# [Stated exercise]
Write out exactly the lines from the line with "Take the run" through the line with "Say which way", including both, and nothing more.

....

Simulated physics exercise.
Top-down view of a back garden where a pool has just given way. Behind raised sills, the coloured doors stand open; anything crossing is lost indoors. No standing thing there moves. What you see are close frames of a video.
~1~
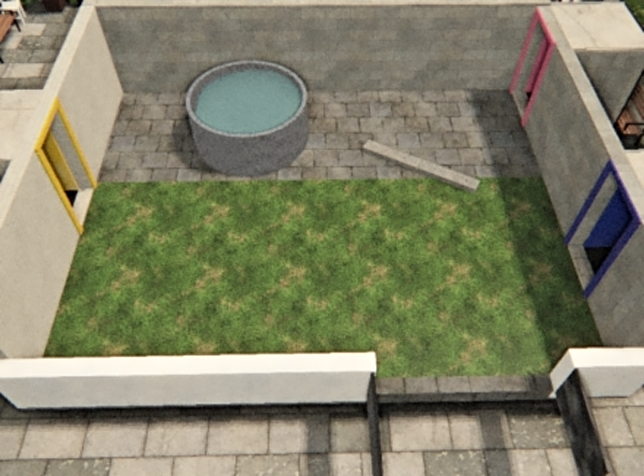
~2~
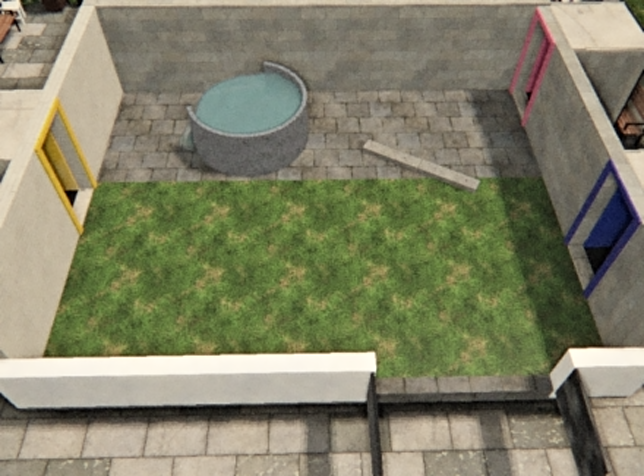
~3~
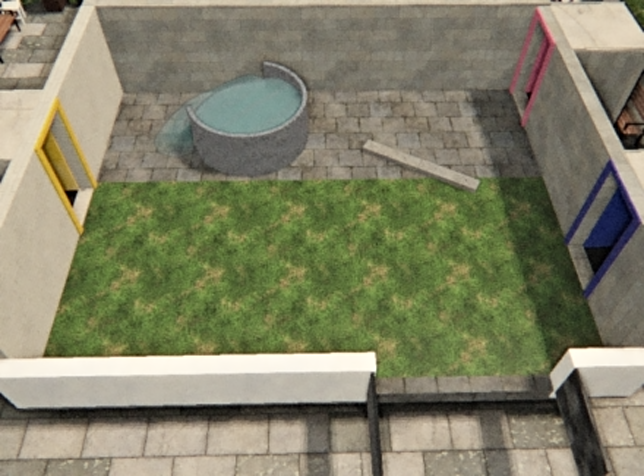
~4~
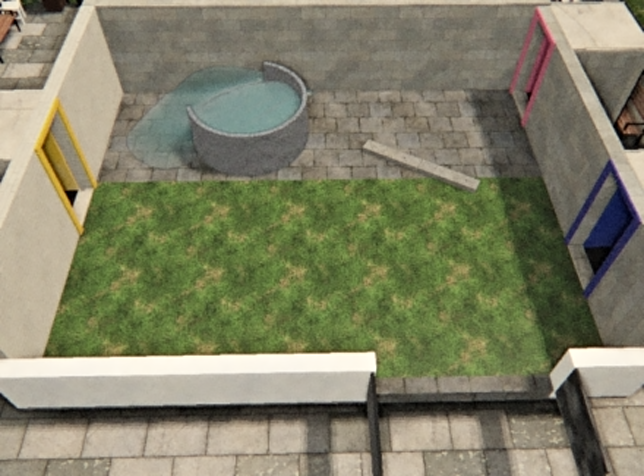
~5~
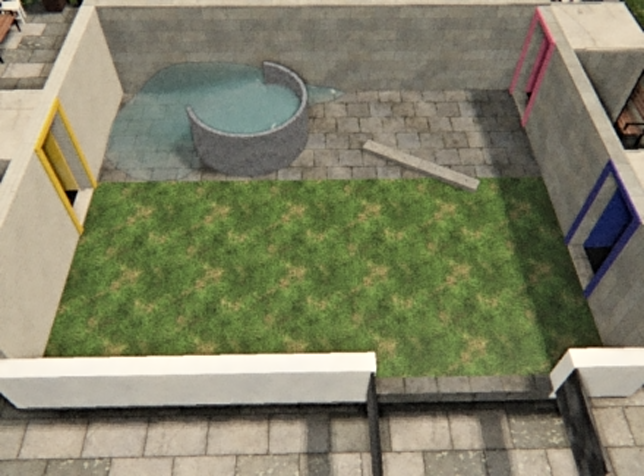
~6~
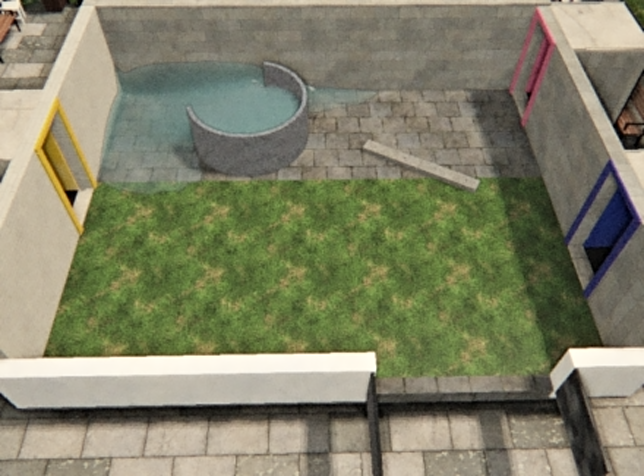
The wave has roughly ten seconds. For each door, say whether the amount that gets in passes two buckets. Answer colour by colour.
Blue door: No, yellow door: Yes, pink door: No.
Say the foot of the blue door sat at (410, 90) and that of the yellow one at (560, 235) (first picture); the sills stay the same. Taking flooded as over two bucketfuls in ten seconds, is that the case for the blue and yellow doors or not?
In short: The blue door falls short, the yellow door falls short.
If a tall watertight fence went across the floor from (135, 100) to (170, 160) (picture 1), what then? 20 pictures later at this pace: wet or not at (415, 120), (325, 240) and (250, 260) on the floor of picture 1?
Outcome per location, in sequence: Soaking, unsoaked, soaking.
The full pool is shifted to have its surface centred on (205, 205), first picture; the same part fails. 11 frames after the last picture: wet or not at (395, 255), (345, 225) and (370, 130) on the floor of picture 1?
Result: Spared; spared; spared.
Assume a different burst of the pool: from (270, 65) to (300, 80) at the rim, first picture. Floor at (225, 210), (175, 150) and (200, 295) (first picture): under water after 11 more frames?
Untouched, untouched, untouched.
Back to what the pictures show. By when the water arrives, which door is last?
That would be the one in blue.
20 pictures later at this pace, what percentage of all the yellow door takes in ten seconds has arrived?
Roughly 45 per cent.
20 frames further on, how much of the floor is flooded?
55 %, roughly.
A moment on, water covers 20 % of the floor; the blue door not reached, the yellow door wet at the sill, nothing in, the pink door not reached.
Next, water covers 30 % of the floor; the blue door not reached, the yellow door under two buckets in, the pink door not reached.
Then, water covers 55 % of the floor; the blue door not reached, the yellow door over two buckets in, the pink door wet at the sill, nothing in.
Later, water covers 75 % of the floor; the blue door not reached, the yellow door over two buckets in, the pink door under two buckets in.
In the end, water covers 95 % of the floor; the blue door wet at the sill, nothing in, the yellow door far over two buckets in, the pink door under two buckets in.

....

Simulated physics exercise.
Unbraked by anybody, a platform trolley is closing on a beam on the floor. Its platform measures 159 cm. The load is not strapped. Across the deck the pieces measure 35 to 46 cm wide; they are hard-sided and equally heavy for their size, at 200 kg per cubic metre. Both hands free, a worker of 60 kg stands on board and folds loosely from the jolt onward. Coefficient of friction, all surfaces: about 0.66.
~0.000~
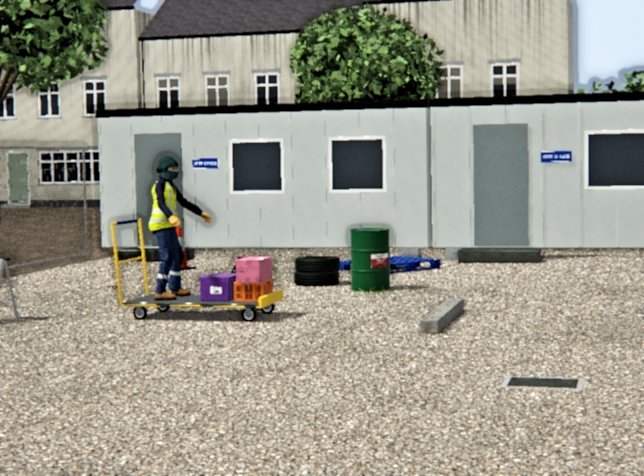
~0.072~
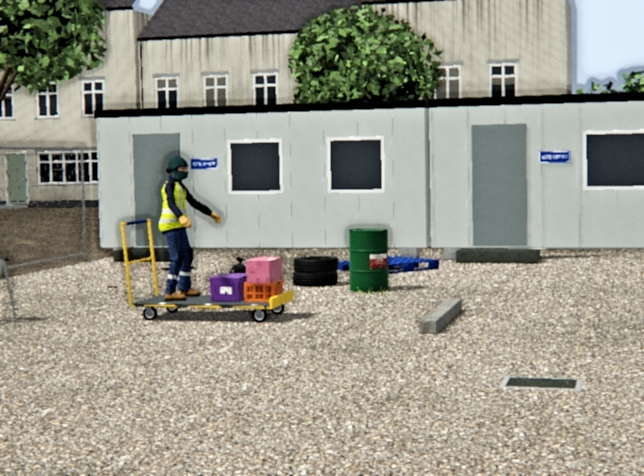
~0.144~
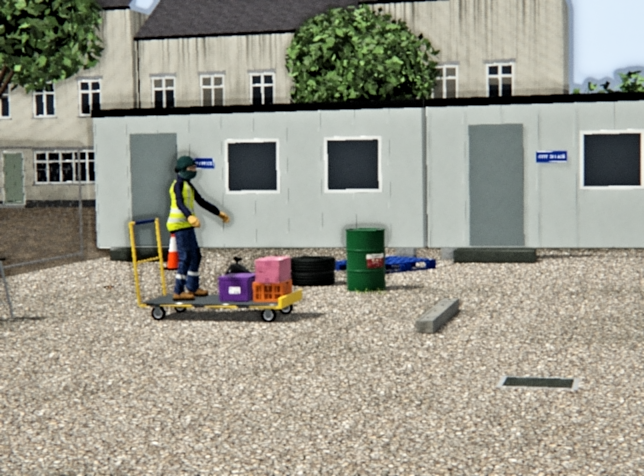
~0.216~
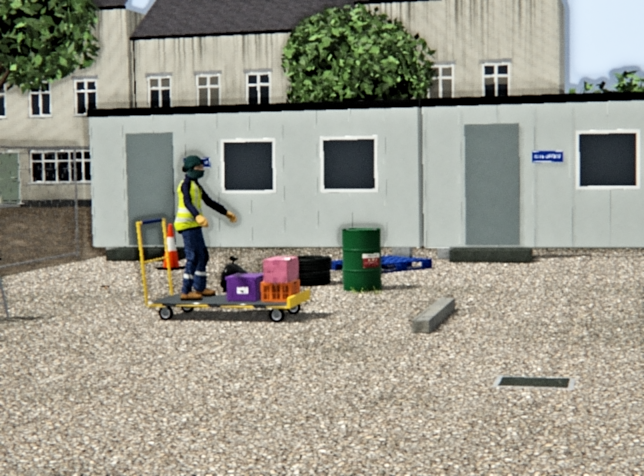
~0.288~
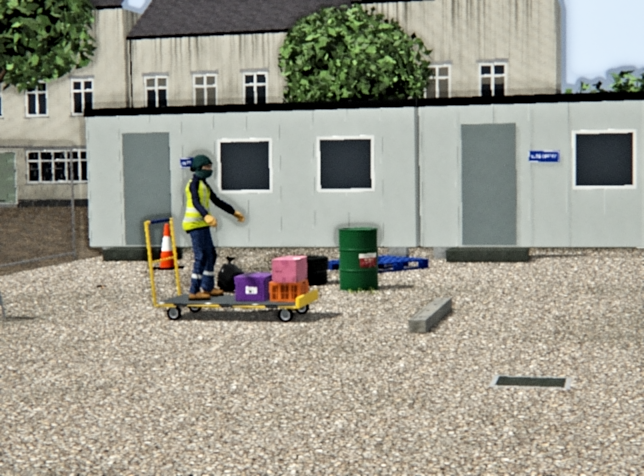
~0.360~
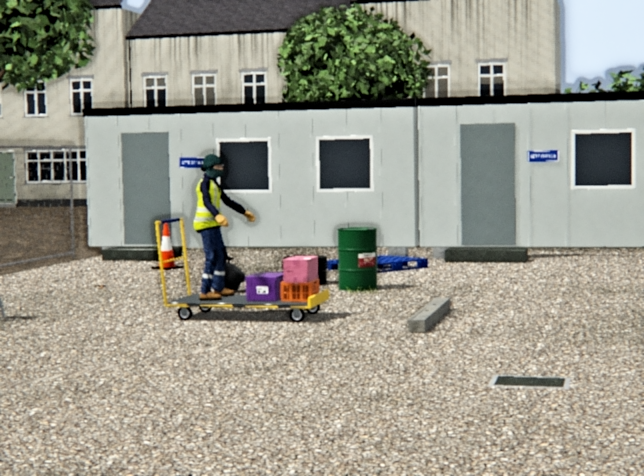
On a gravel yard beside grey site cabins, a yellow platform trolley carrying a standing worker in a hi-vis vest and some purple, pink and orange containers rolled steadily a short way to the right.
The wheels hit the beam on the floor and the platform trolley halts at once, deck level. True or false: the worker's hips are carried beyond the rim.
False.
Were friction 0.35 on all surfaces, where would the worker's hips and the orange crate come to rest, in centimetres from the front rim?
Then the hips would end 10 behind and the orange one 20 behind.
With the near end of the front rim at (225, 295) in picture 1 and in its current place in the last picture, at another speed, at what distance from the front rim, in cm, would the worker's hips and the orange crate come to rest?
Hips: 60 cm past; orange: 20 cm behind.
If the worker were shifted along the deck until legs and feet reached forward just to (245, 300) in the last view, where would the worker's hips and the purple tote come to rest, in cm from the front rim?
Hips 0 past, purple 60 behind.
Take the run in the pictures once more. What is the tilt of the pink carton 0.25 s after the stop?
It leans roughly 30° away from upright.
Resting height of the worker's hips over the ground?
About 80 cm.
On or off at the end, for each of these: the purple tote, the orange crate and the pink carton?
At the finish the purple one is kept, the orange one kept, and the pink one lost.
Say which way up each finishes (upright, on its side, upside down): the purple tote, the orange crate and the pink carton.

....

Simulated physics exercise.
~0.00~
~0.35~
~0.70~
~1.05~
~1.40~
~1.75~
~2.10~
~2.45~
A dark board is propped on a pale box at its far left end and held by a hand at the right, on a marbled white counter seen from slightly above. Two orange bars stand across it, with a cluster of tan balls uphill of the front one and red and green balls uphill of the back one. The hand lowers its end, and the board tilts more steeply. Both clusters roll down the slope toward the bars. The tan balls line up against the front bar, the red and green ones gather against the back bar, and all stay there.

....

# [Output]
Take the run in the pictures once more. What is the tilt of the pink carton 0.25 s after the stop?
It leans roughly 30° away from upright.
Resting height of the worker's hips over the ground?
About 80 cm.
On or off at the end, for each of these: the purple tote, the orange crate and the pink carton?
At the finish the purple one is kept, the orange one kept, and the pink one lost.
Say which way up each finishes (upright, on its side, upside down): the purple tote, the orange crate and the pink carton.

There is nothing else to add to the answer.